## Begin COLLECTED DATA

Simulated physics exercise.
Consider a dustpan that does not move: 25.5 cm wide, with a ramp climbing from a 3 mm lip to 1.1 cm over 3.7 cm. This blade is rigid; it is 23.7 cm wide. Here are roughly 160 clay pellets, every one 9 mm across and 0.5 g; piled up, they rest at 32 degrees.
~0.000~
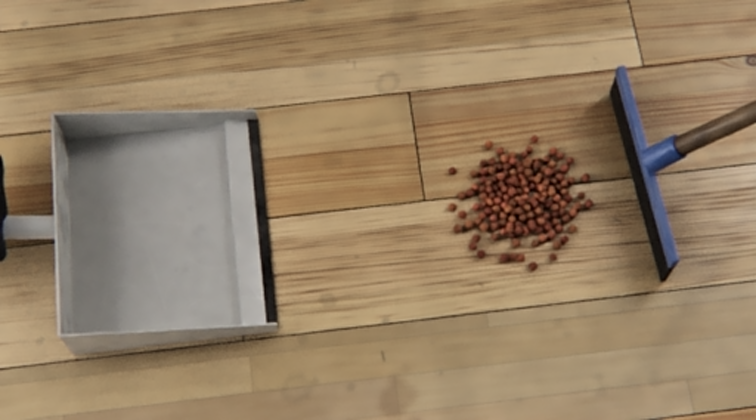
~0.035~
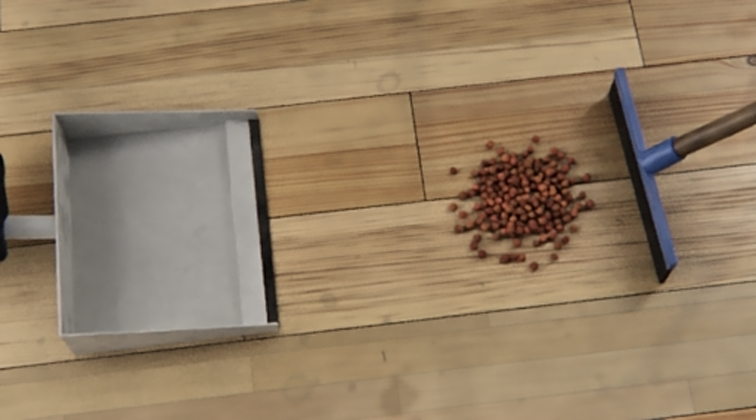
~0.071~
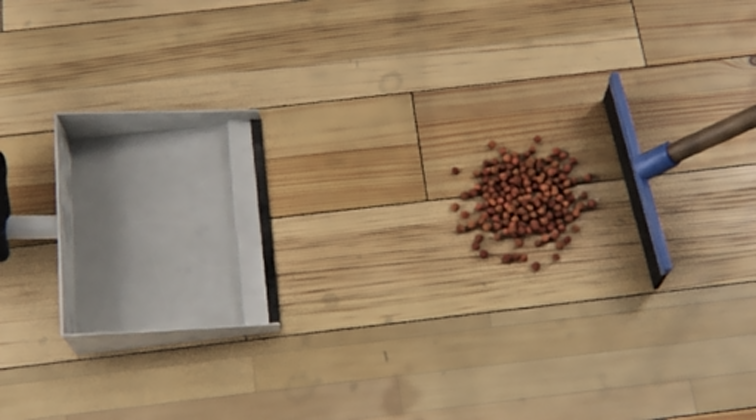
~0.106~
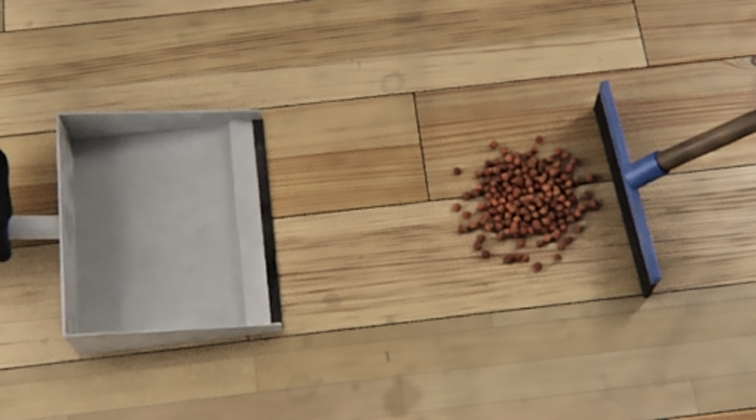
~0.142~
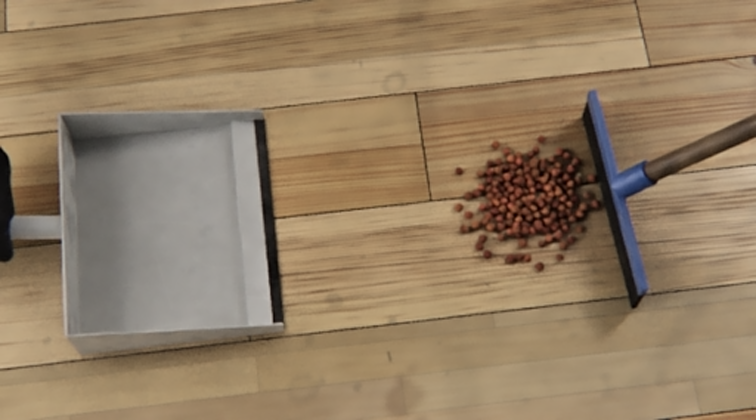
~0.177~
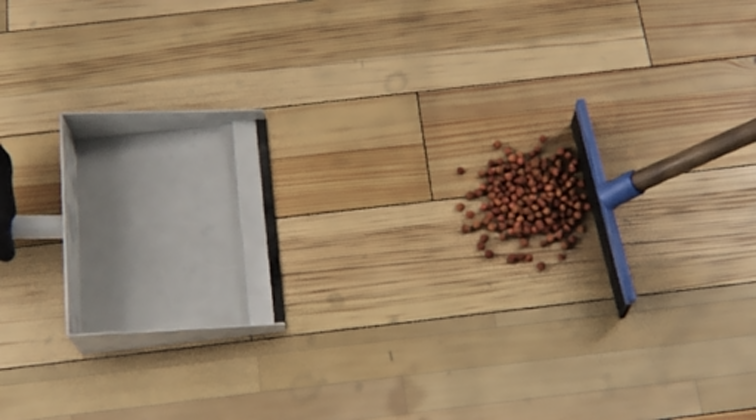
A blue blade on a wooden handle slid left and slightly toward the viewer across a wooden floor until it met the edge of a reddish-brown pellet pile, while a gray dustpan sat at left.
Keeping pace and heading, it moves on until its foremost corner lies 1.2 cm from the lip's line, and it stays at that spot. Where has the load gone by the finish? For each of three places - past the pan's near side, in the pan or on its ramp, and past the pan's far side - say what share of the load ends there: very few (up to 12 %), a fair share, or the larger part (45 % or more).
Near side: A fair share; pan: Very few; far side: Very few.
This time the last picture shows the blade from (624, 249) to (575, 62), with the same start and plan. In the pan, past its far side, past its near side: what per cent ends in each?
Split: Pan = 15, far = 20, near = 0.
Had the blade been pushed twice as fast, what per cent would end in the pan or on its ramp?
It would be around 5 percent.
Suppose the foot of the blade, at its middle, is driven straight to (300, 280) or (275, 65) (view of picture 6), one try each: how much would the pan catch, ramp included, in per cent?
The two tries give about 50 and 5 percent.
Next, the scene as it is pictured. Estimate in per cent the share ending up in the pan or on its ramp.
Near 5 in every hundred.
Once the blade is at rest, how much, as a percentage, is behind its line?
Estimate: About 50 %.
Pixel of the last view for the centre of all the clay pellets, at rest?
Centre at rest, approx.: (294, 280) px.
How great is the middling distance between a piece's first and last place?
I'd say close to 28 cm.
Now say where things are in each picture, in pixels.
In the first frame, blade from (673, 262) to (620, 74), moved 0.0 cm, 0 of the pieces shifted so far; middle of the pieces at (525, 198); pan at (151, 235).
In the second frame, blade from (671, 264) to (619, 75), moved 0.3 cm, 0 of the pieces shifted so far; middle of the pieces at (526, 198).
In the third frame, blade from (666, 270) to (614, 80), moved 1.4 cm, 0 of the pieces shifted so far; middle of the pieces at (528, 198).
In the fourth frame, blade from (655, 279) to (604, 88), moved 3.1 cm, 0 of the pieces shifted so far; middle of the pieces at (530, 198).
In the fifth frame, blade from (642, 290) to (592, 98), moved 5.1 cm, 0 of the pieces shifted so far; middle of the pieces at (532, 198).
In the sixth frame, blade from (630, 300) to (580, 107), moved 7.1 cm, 8 of the pieces shifted so far; middle of the pieces at (533, 198); pan at (159, 235). Its pace works out near 0.56 m/s, heading 29 degrees towards the viewer's side.
Then, at 0.51 s, middle of the blade 20 cm from the lip; 0 % over the lip, far side 0 %, near side 10 %.
After 0.74 s, middle of the blade 8 cm from the lip; 0 % over the lip, far side 0 %, near side 30 %.
Then, at 1.07 s, middle of the blade 2 cm from the lip; 5 % over the lip, far side 0 %, near side 40 %.
In the end, at 1.4 s, near side 40 %, pan 5 %, far side 0 %, in front of the lip or behind the blade 60 %.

## End COLLECTED DATA

= EXERCISE PROMPT =
Every line of the data should be copied as it stands, without the images.

= FINISHED TASK =
Simulated physics exercise.
Consider a dustpan that does not move: 25.5 cm wide, with a ramp climbing from a 3 mm lip to 1.1 cm over 3.7 cm. This blade is rigid; it is 23.7 cm wide. Here are roughly 160 clay pellets, every one 9 mm across and 0.5 g; piled up, they rest at 32 degrees.
~0.000~
~0.035~
~0.071~
~0.106~
~0.142~
~0.177~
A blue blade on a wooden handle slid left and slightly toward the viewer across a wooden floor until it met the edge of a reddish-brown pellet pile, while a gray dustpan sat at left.
Keeping pace and heading, it moves on until its foremost corner lies 1.2 cm from the lip's line, and it stays at that spot. Where has the load gone by the finish? For each of three places - past the pan's near side, in the pan or on its ramp, and past the pan's far side - say what share of the load ends there: very few (up to 12 %), a fair share, or the larger part (45 % or more).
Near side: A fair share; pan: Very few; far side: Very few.
This time the last picture shows the blade from (624, 249) to (575, 62), with the same start and plan. In the pan, past its far side, past its near side: what per cent ends in each?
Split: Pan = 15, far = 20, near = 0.
Had the blade been pushed twice as fast, what per cent would end in the pan or on its ramp?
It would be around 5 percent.
Suppose the foot of the blade, at its middle, is driven straight to (300, 280) or (275, 65) (view of picture 6), one try each: how much would the pan catch, ramp included, in per cent?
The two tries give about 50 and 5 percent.
Next, the scene as it is pictured. Estimate in per cent the share ending up in the pan or on its ramp.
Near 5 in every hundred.
Once the blade is at rest, how much, as a percentage, is behind its line?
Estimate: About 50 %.
Pixel of the last view for the centre of all the clay pellets, at rest?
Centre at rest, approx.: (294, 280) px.
How great is the middling distance between a piece's first and last place?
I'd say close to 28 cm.
Now say where things are in each picture, in pixels.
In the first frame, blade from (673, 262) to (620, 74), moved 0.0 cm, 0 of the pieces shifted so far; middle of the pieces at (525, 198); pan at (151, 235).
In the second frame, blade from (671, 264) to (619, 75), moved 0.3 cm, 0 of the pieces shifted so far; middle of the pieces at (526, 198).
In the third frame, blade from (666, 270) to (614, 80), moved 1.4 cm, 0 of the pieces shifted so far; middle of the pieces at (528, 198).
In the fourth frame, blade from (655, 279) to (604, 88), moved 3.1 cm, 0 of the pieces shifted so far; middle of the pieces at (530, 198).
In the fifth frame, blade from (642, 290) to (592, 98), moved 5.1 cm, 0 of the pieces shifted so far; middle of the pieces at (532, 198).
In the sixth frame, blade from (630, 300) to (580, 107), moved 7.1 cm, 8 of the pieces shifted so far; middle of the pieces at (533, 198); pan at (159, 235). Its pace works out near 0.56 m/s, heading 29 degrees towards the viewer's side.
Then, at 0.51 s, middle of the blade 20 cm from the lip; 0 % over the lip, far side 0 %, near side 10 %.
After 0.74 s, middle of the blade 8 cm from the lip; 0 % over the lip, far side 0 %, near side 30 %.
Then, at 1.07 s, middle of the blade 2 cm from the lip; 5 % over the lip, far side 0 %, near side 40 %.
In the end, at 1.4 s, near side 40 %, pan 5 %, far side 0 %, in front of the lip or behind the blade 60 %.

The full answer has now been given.